RECORDS:

● ● ● ● ●

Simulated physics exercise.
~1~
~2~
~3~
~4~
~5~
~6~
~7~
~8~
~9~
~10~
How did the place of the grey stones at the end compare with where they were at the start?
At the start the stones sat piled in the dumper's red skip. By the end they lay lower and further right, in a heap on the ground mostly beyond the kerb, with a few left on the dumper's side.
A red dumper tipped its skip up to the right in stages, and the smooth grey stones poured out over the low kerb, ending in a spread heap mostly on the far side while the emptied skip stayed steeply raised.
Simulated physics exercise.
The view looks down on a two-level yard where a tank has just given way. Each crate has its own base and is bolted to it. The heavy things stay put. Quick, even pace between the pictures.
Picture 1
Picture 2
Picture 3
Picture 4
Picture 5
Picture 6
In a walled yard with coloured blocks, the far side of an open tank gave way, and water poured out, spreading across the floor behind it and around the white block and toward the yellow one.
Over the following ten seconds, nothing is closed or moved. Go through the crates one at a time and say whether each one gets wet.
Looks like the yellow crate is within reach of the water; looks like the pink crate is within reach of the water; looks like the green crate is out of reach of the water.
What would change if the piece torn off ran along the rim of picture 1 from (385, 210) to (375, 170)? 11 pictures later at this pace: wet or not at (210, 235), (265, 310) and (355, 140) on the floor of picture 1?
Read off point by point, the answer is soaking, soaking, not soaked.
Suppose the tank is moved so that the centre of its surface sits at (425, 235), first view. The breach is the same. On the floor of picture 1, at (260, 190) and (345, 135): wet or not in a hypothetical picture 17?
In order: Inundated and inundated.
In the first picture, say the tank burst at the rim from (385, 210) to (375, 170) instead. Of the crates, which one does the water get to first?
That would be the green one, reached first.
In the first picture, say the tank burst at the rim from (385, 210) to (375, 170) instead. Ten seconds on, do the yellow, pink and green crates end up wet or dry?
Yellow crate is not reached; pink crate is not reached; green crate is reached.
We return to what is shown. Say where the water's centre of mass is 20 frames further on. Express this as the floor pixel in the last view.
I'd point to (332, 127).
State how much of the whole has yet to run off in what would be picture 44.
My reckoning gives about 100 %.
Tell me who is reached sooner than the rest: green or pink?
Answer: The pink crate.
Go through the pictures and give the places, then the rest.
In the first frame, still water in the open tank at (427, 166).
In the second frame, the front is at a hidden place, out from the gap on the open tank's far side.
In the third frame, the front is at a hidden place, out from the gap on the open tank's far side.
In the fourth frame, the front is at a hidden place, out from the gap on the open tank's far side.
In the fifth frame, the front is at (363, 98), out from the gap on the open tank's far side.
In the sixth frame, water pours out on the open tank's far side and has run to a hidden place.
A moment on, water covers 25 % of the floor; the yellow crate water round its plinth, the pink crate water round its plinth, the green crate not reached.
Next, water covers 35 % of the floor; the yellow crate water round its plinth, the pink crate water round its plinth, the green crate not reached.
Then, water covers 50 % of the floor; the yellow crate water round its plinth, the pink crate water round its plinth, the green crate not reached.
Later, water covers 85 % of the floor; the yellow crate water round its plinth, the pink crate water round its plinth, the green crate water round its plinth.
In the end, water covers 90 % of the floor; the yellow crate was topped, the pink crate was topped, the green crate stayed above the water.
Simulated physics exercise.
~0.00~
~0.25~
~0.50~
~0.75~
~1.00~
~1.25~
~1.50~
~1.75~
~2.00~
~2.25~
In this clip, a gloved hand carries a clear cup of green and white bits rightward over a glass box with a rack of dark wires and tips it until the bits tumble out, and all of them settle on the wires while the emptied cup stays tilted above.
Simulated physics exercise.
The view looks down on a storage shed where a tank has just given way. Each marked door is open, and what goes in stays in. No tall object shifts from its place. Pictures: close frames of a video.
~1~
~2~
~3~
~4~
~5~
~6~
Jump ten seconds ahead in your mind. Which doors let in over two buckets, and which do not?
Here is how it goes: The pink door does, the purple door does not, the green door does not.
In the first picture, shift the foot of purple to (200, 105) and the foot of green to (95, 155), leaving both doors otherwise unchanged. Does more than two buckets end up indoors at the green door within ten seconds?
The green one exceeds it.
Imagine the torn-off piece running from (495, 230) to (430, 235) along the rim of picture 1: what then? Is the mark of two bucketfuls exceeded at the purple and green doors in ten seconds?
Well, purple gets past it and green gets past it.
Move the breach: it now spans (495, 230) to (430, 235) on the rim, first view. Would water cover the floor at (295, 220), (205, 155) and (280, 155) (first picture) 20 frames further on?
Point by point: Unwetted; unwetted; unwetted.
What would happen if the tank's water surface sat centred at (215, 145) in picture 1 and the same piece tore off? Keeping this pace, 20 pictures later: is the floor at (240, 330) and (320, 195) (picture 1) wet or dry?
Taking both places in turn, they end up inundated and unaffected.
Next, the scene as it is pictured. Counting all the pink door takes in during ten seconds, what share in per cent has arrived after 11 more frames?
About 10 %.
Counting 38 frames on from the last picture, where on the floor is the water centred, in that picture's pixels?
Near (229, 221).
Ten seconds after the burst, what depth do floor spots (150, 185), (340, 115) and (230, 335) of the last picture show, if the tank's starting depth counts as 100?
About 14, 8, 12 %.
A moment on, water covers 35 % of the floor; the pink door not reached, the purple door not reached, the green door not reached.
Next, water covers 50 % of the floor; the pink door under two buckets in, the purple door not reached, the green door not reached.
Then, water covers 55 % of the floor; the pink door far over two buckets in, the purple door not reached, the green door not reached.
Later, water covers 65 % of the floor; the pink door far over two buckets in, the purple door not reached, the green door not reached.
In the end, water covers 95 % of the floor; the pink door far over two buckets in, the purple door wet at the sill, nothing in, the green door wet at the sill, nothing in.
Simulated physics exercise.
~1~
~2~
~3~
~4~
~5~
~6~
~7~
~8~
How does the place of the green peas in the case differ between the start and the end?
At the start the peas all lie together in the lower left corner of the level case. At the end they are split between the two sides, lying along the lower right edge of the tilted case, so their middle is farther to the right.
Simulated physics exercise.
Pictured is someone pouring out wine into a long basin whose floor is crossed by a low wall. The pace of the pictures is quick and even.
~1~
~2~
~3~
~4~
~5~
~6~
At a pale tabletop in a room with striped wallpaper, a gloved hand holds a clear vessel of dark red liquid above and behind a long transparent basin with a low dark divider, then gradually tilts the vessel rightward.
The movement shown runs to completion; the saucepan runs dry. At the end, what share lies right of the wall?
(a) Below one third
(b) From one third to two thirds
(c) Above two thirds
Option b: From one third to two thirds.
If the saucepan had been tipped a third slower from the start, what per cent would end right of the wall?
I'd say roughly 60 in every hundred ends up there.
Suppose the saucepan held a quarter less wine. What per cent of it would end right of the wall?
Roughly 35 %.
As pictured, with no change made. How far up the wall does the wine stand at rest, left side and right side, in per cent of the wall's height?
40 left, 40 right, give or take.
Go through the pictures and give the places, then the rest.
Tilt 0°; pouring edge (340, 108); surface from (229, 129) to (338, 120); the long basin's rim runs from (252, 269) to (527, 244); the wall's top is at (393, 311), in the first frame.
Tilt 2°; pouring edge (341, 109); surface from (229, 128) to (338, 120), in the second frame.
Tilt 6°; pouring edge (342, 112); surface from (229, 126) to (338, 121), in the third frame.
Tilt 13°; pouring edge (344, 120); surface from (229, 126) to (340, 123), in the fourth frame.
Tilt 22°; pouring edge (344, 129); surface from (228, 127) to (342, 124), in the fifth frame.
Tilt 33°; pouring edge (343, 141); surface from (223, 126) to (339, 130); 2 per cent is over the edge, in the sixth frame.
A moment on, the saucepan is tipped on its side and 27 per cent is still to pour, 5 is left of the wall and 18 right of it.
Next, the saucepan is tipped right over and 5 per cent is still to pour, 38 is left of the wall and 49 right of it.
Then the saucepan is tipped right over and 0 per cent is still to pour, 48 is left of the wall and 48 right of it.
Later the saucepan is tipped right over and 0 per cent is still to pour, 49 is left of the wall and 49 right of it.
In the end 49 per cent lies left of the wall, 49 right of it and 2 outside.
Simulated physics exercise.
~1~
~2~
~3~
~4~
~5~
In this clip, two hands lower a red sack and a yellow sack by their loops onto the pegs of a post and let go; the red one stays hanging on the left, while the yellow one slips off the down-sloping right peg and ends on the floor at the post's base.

● ● ● ● ●

EXERCISE REQUIREMENTS:
List all lines above in which the string "given" appears.

FULL SOLUTION:
The view looks down on a two-level yard where a tank has just given way. Each crate has its own base and is bolted to it. The heavy things stay put. Quick, even pace between the pictures.
The view looks down on a storage shed where a tank has just given way. Each marked door is open, and what goes in stays in. No tall object shifts from its place. Pictures: close frames of a video.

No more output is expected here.